Your task is to copy the listing exactly, with the pictures left out.

[start of Data block]

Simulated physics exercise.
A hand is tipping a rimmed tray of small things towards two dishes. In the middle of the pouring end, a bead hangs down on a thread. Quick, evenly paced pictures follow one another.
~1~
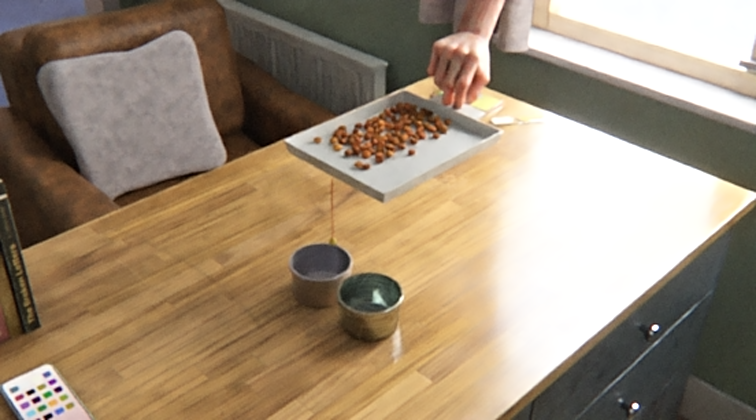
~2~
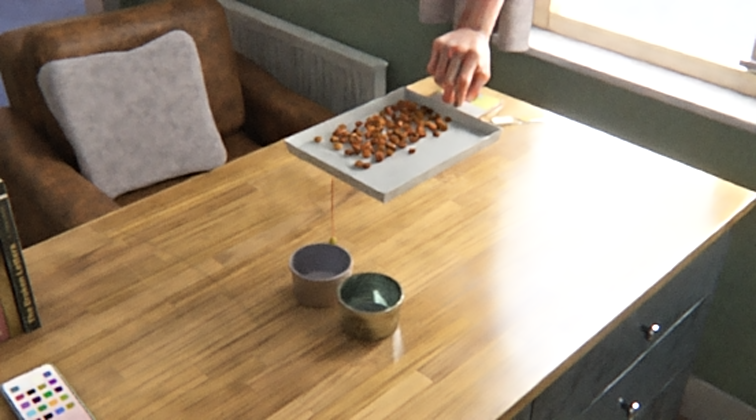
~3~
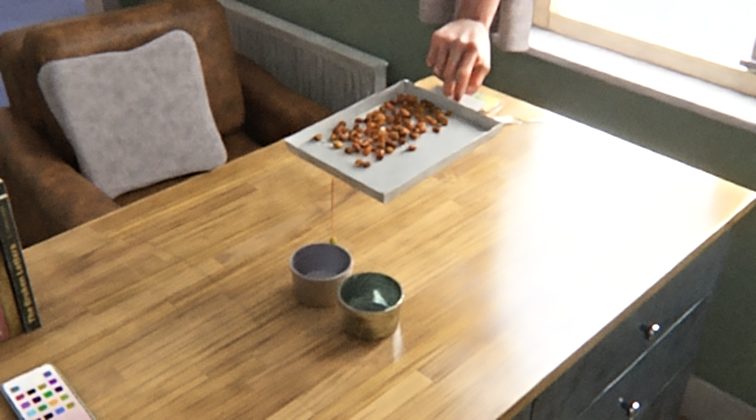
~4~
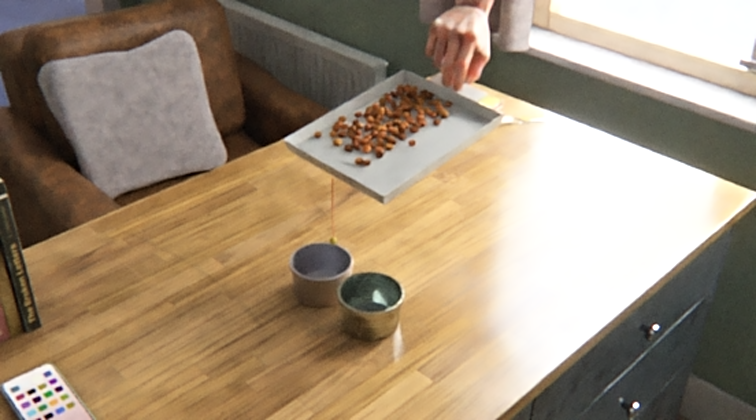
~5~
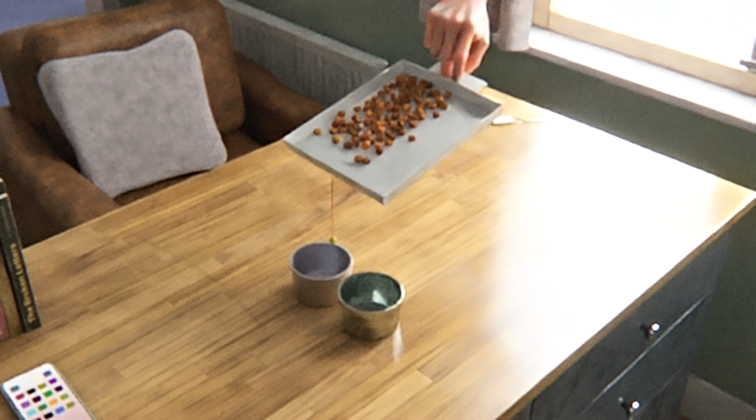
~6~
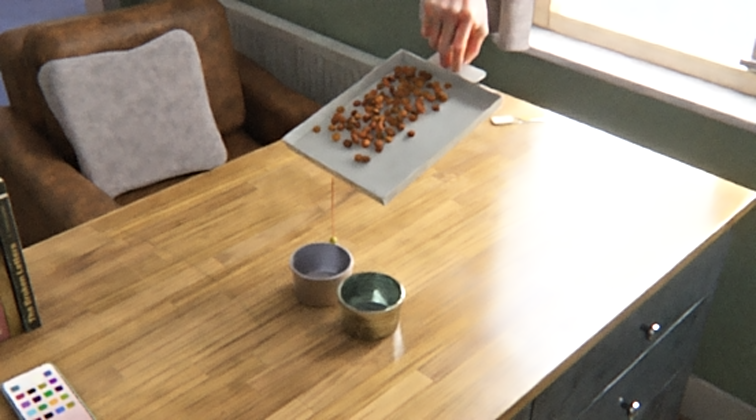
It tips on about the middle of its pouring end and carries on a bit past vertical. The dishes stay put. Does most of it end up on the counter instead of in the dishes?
No, most of it goes into the dishes.
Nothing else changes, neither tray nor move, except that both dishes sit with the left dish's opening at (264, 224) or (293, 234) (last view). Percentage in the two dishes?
In order: 30 percent and 30 percent.
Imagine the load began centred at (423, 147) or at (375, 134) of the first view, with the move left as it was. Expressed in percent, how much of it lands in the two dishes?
Close to 80 per cent, followed by close to 70 per cent.
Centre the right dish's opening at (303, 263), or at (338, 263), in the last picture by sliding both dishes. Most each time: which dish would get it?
At place one the right of the pair; at place two the right of the pair.
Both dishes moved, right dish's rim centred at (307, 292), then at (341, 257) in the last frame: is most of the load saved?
Result, first setup: The minor share; second setup: The minor share.
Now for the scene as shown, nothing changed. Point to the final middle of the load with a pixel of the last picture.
Close to (331, 295) in the last picture.
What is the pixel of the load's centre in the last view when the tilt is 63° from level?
The middle of the load sits near (339, 171).
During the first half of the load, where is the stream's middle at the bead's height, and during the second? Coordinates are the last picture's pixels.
(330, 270) for the early half, (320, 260) for the late half.
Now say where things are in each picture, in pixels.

[end of Data block]

▶ Written response
Simulated physics exercise.
A hand is tipping a rimmed tray of small things towards two dishes. In the middle of the pouring end, a bead hangs down on a thread. Quick, evenly paced pictures follow one another.
~1~
~2~
~3~
~4~
~5~
~6~
It tips on about the middle of its pouring end and carries on a bit past vertical. The dishes stay put. Does most of it end up on the counter instead of in the dishes?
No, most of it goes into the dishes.
Nothing else changes, neither tray nor move, except that both dishes sit with the left dish's opening at (264, 224) or (293, 234) (last view). Percentage in the two dishes?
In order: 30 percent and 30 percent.
Imagine the load began centred at (423, 147) or at (375, 134) of the first view, with the move left as it was. Expressed in percent, how much of it lands in the two dishes?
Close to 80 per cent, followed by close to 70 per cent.
Centre the right dish's opening at (303, 263), or at (338, 263), in the last picture by sliding both dishes. Most each time: which dish would get it?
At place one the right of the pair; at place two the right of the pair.
Both dishes moved, right dish's rim centred at (307, 292), then at (341, 257) in the last frame: is most of the load saved?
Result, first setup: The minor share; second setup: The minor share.
Now for the scene as shown, nothing changed. Point to the final middle of the load with a pixel of the last picture.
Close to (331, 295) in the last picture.
What is the pixel of the load's centre in the last view when the tilt is 63° from level?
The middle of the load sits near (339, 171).
During the first half of the load, where is the stream's middle at the bead's height, and during the second? Coordinates are the last picture's pixels.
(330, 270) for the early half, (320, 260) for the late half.
Now say where things are in each picture, in pixels.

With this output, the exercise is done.